Copy exactly the lines from the first line of the records below through the line containing "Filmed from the", including both, and nothing else.

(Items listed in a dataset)
# # #

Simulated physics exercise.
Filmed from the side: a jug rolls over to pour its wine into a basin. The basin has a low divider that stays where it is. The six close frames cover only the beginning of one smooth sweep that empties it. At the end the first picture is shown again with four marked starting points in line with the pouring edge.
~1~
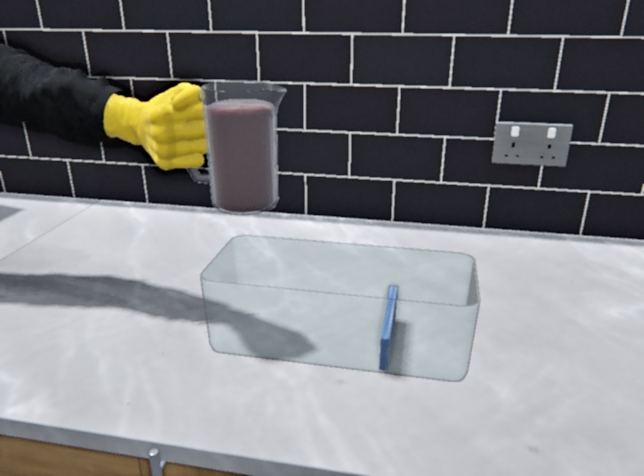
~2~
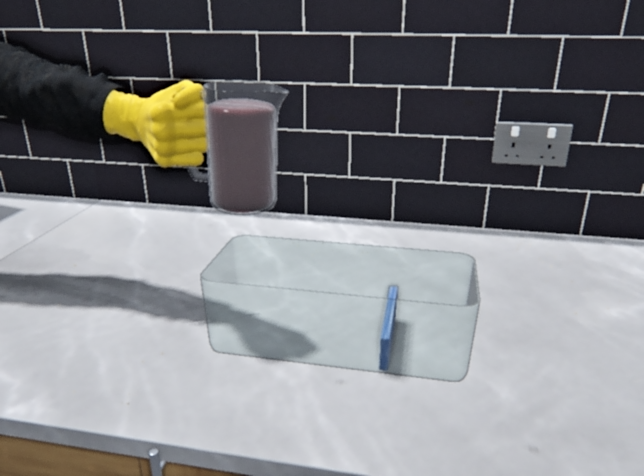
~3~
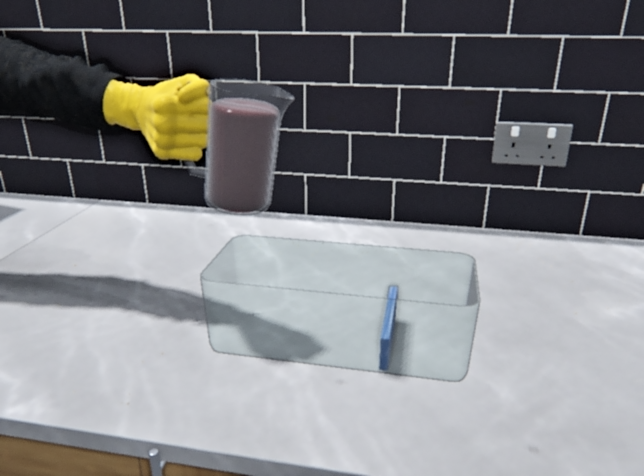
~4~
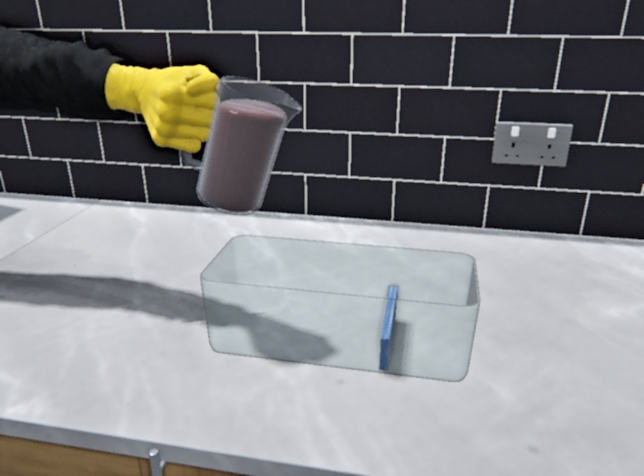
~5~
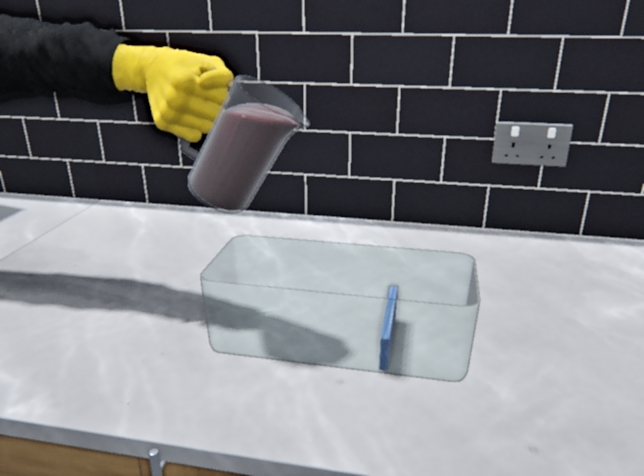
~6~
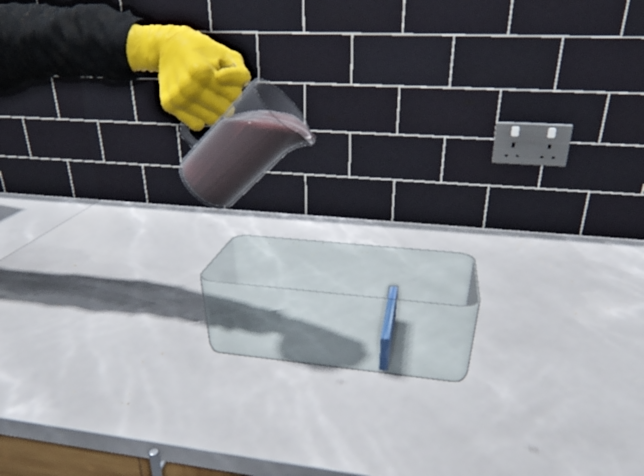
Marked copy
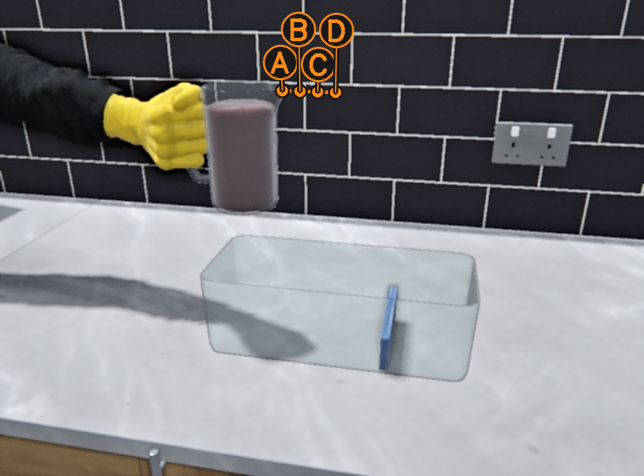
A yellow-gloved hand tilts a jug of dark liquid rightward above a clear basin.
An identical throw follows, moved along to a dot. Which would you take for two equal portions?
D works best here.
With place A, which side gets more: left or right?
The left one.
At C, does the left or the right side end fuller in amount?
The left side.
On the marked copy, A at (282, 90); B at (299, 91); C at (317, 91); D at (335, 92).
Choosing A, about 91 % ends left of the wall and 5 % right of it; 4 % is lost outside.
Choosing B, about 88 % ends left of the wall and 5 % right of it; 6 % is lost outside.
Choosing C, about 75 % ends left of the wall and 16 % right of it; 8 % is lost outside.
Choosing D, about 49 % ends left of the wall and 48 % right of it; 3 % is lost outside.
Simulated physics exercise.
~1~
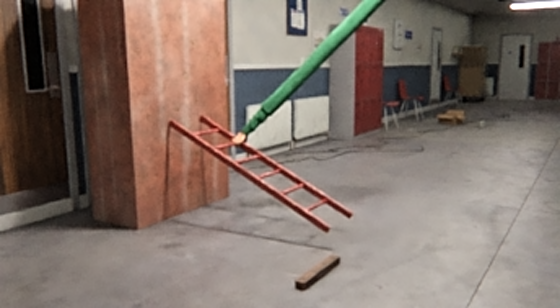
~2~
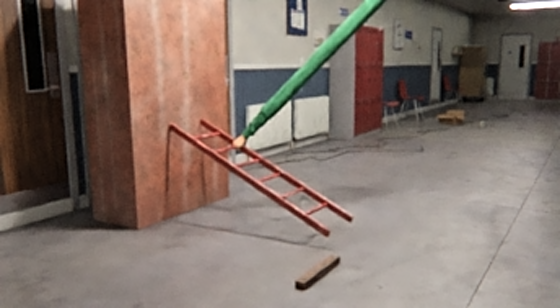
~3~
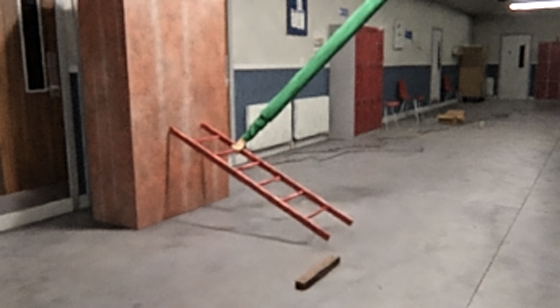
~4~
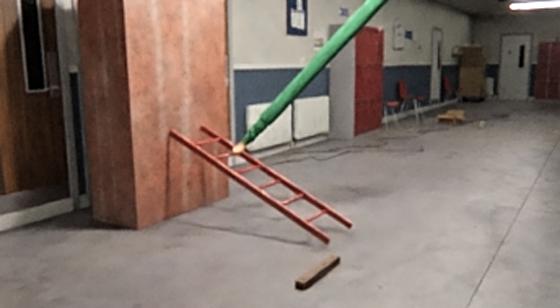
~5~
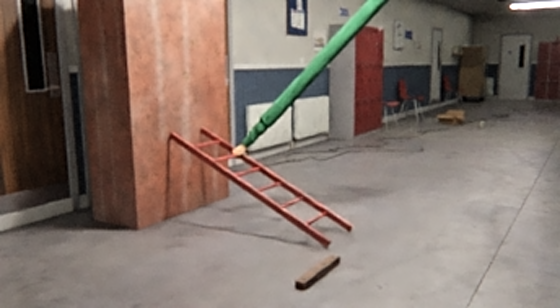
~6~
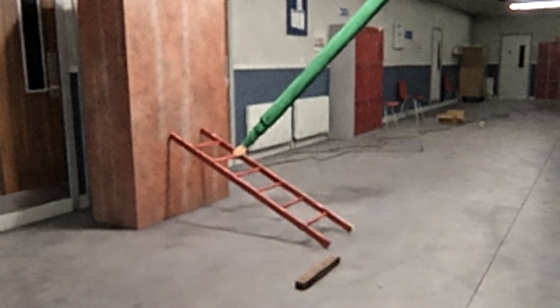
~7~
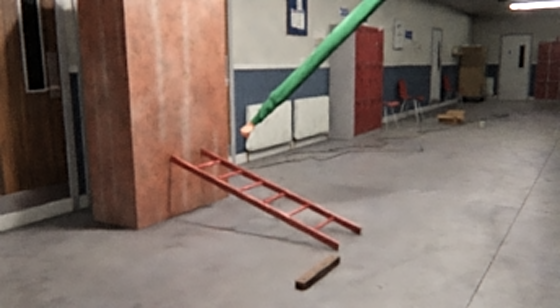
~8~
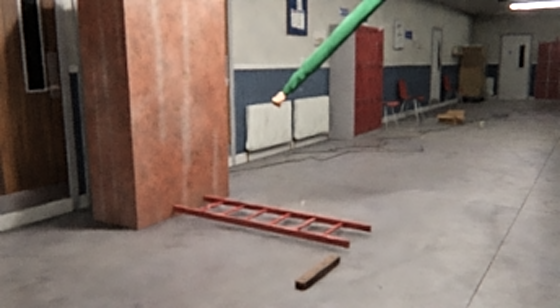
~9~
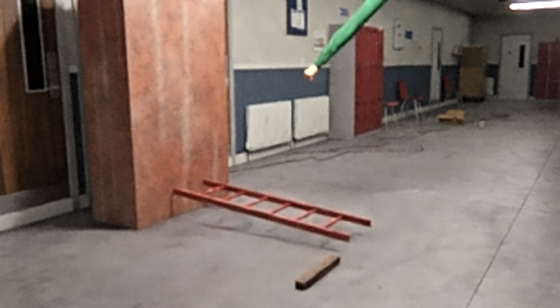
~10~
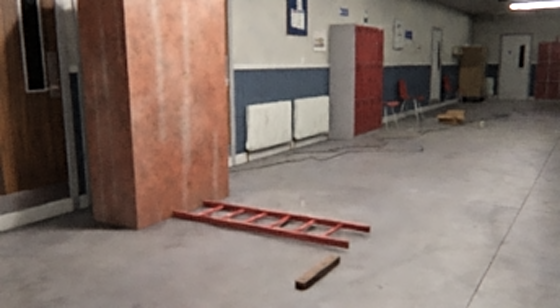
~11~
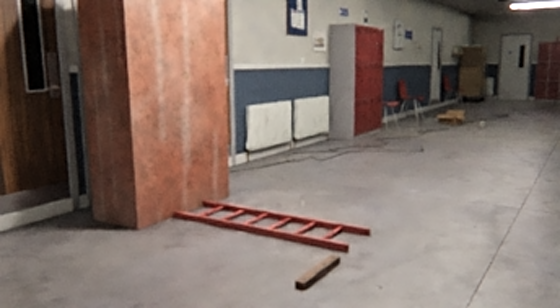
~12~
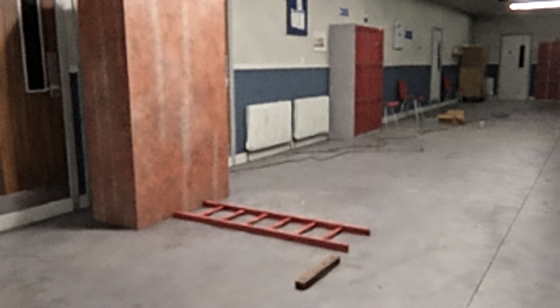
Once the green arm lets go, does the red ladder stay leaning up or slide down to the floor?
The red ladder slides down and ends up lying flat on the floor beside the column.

# # #

* **RESULT**
Simulated physics exercise.
Filmed from the side: a jug rolls over to pour its wine into a basin. The basin has a low divider that stays where it is. The six close frames cover only the beginning of one smooth sweep that empties it. At the end the first picture is shown again with four marked starting points in line with the pouring edge.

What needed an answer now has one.